## begin Material

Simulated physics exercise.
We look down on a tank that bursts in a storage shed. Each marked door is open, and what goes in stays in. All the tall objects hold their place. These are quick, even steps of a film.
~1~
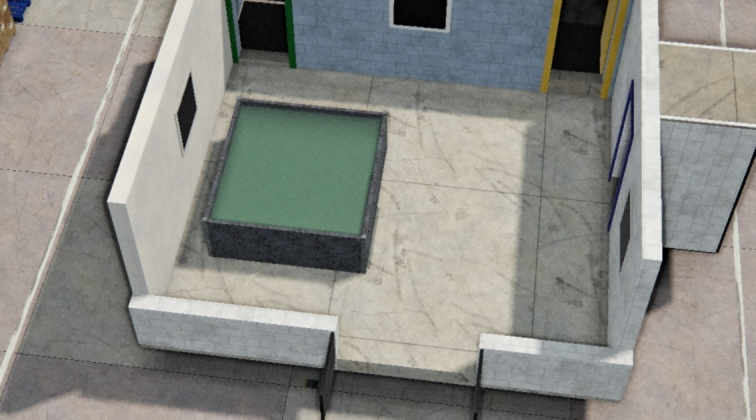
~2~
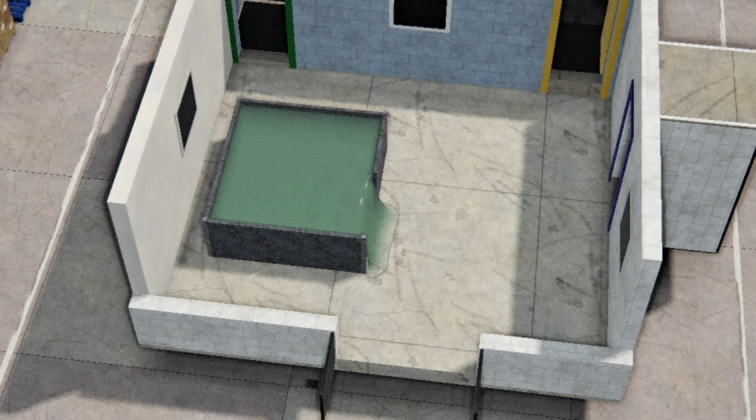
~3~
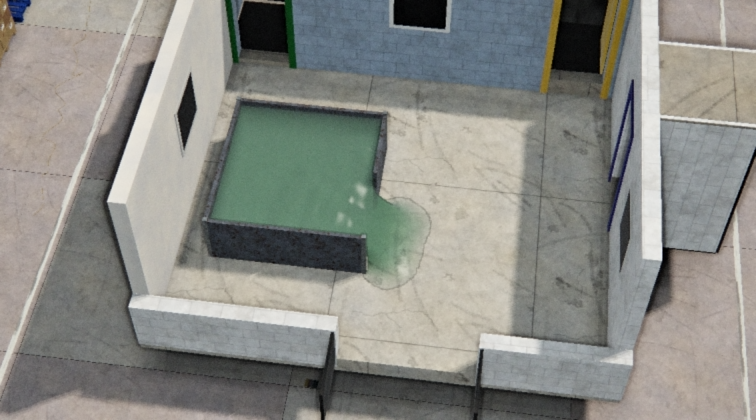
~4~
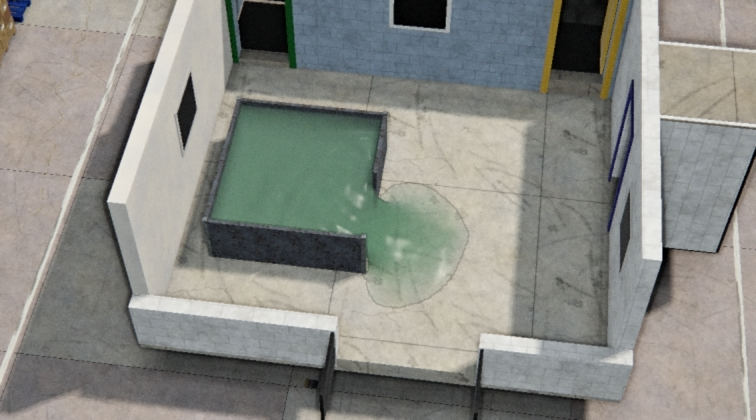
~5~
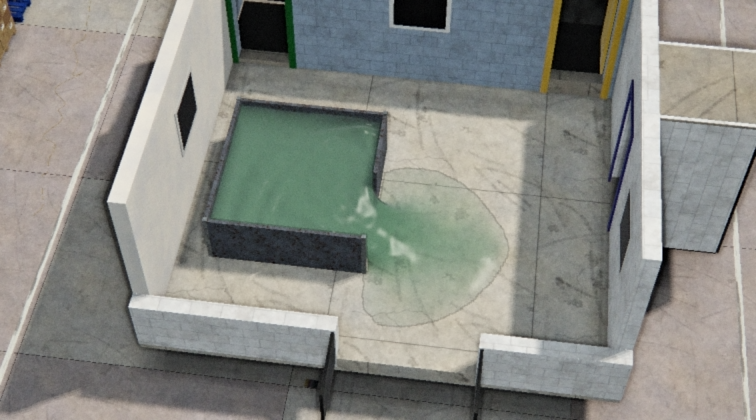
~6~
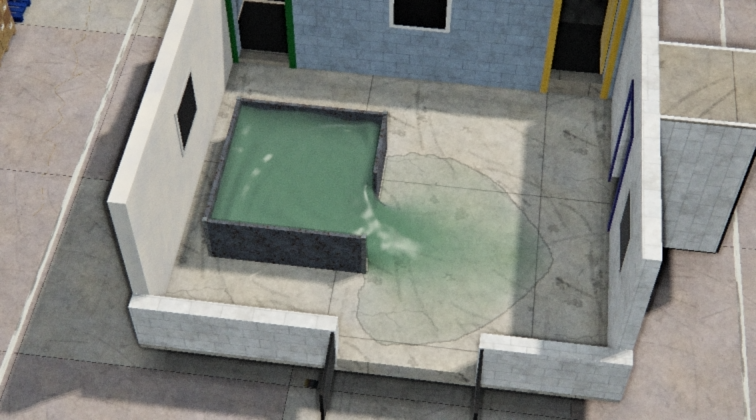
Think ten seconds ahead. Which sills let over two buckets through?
The green door floods; the yellow door holds within the limit; the blue door floods.
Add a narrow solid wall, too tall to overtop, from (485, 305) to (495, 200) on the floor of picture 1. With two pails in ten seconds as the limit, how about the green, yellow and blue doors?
One by one: Green passes that mark; yellow takes less; blue holds.
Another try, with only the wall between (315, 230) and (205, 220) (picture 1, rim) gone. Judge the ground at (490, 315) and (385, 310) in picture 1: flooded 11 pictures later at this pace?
As listed: Awash, covered.
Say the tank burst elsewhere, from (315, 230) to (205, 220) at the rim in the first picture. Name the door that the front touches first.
That is the green door.
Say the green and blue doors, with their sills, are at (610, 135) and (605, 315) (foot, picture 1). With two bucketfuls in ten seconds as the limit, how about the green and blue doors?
Then: The green one lets more in; the blue one takes more.
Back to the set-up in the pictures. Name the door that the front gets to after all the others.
That is the green door.
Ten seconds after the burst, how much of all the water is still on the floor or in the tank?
About 78 per cent.
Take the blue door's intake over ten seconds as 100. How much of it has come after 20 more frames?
Roughly 65 per cent.
A moment on, water covers 45 % of the floor; the green door not reached, the yellow door not reached, the blue door wet at the sill, nothing in.
Next, water covers 45 % of the floor; the green door not reached, the yellow door not reached, the blue door over two buckets in.
Then, water covers 50 % of the floor; the green door not reached, the yellow door wet at the sill, nothing in, the blue door far over two buckets in.
Later, water covers 80 % of the floor; the green door wet at the sill, nothing in, the yellow door wet at the sill, nothing in, the blue door far over two buckets in.
In the end, water covers 95 % of the floor; the green door far over two buckets in, the yellow door wet at the sill, nothing in, the blue door far over two buckets in.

## end Material

Do this:
Repeat, character for character, the lines from the one that holds "Take the blue" to the final line of the material, inclusive, and no other lines.

Result for this exercise:
Take the blue door's intake over ten seconds as 100. How much of it has come after 20 more frames?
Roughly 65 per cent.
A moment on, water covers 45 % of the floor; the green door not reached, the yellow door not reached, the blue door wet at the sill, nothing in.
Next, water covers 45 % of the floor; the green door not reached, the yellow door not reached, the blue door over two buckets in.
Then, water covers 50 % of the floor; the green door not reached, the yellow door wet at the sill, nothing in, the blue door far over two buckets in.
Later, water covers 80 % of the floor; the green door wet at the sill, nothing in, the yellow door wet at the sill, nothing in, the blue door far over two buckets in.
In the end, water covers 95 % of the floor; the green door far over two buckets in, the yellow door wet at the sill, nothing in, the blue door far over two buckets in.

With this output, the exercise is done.